BRIEF >>
Word for word, give the material below again, minus any images.

COLLECTED MATERIAL >>
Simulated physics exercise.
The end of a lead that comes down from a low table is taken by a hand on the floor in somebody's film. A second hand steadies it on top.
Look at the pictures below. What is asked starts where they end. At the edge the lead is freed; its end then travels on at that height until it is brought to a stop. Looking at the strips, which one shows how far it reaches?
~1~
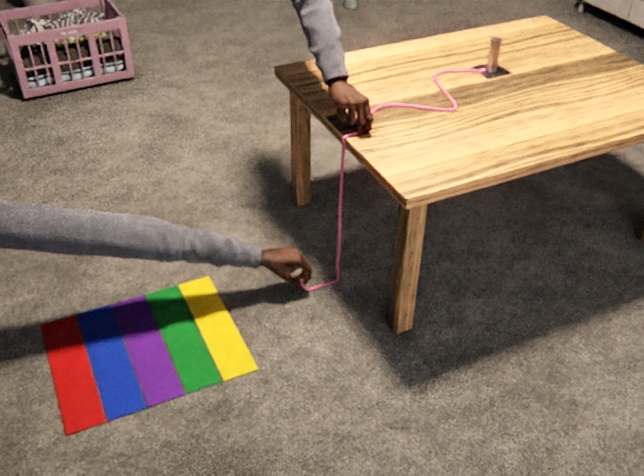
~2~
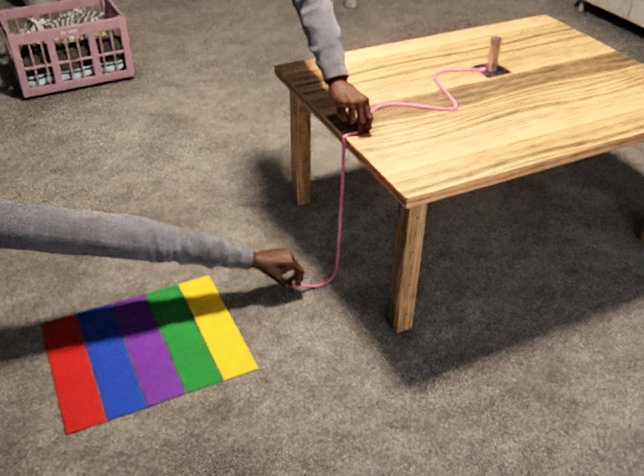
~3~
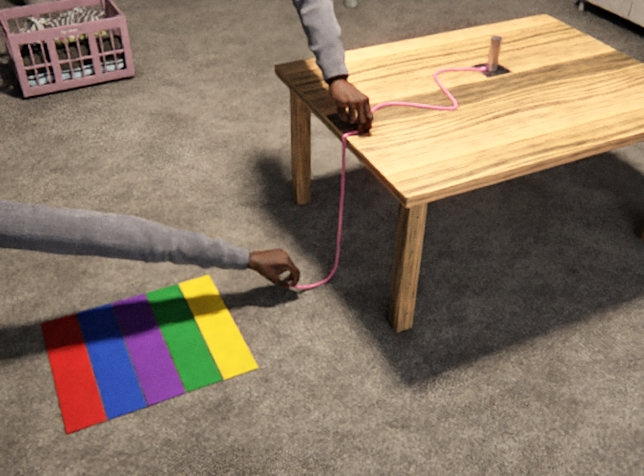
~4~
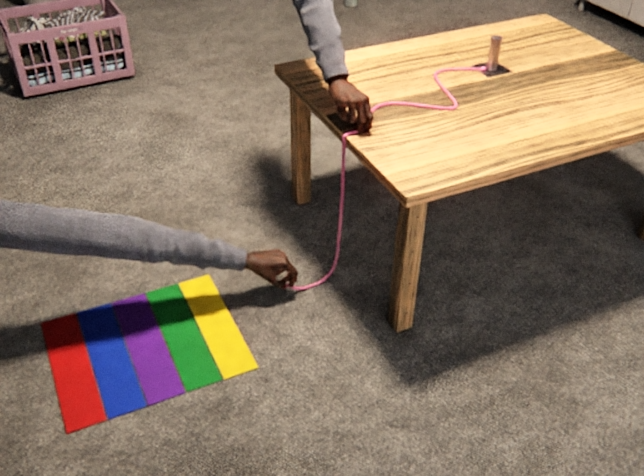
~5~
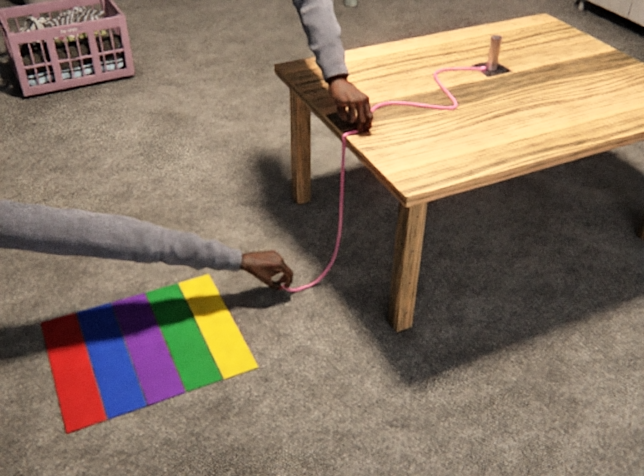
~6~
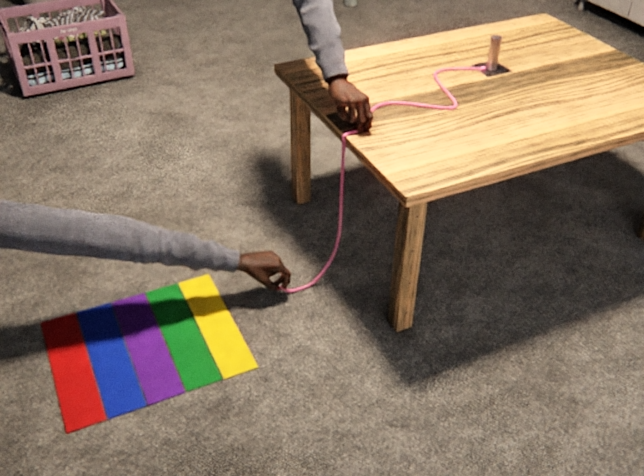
The blue strip shows it.
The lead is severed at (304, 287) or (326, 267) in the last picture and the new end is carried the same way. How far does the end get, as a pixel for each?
The pixels are close to (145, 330) and (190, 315), one per try.
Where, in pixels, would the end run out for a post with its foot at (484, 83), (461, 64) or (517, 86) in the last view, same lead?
Try by try: (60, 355), (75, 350) and (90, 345).
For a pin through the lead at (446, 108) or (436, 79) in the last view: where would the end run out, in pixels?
It ends up at (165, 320) the first time and at (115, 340) the second time.
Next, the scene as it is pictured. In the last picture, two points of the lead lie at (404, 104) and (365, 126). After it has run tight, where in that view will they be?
Point one to (351, 120), point two to (291, 163).
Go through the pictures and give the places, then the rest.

OUTPUT FOR THIS TASK >>
Simulated physics exercise.
The end of a lead that comes down from a low table is taken by a hand on the floor in somebody's film. A second hand steadies it on top.
Look at the pictures below. What is asked starts where they end. At the edge the lead is freed; its end then travels on at that height until it is brought to a stop. Looking at the strips, which one shows how far it reaches?
~1~
~2~
~3~
~4~
~5~
~6~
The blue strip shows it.
The lead is severed at (304, 287) or (326, 267) in the last picture and the new end is carried the same way. How far does the end get, as a pixel for each?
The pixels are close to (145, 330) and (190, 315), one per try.
Where, in pixels, would the end run out for a post with its foot at (484, 83), (461, 64) or (517, 86) in the last view, same lead?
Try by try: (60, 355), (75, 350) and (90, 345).
For a pin through the lead at (446, 108) or (436, 79) in the last view: where would the end run out, in pixels?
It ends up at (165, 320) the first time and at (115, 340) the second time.
Next, the scene as it is pictured. In the last picture, two points of the lead lie at (404, 104) and (365, 126). After it has run tight, where in that view will they be?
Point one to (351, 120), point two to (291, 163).
Go through the pictures and give the places, then the rest.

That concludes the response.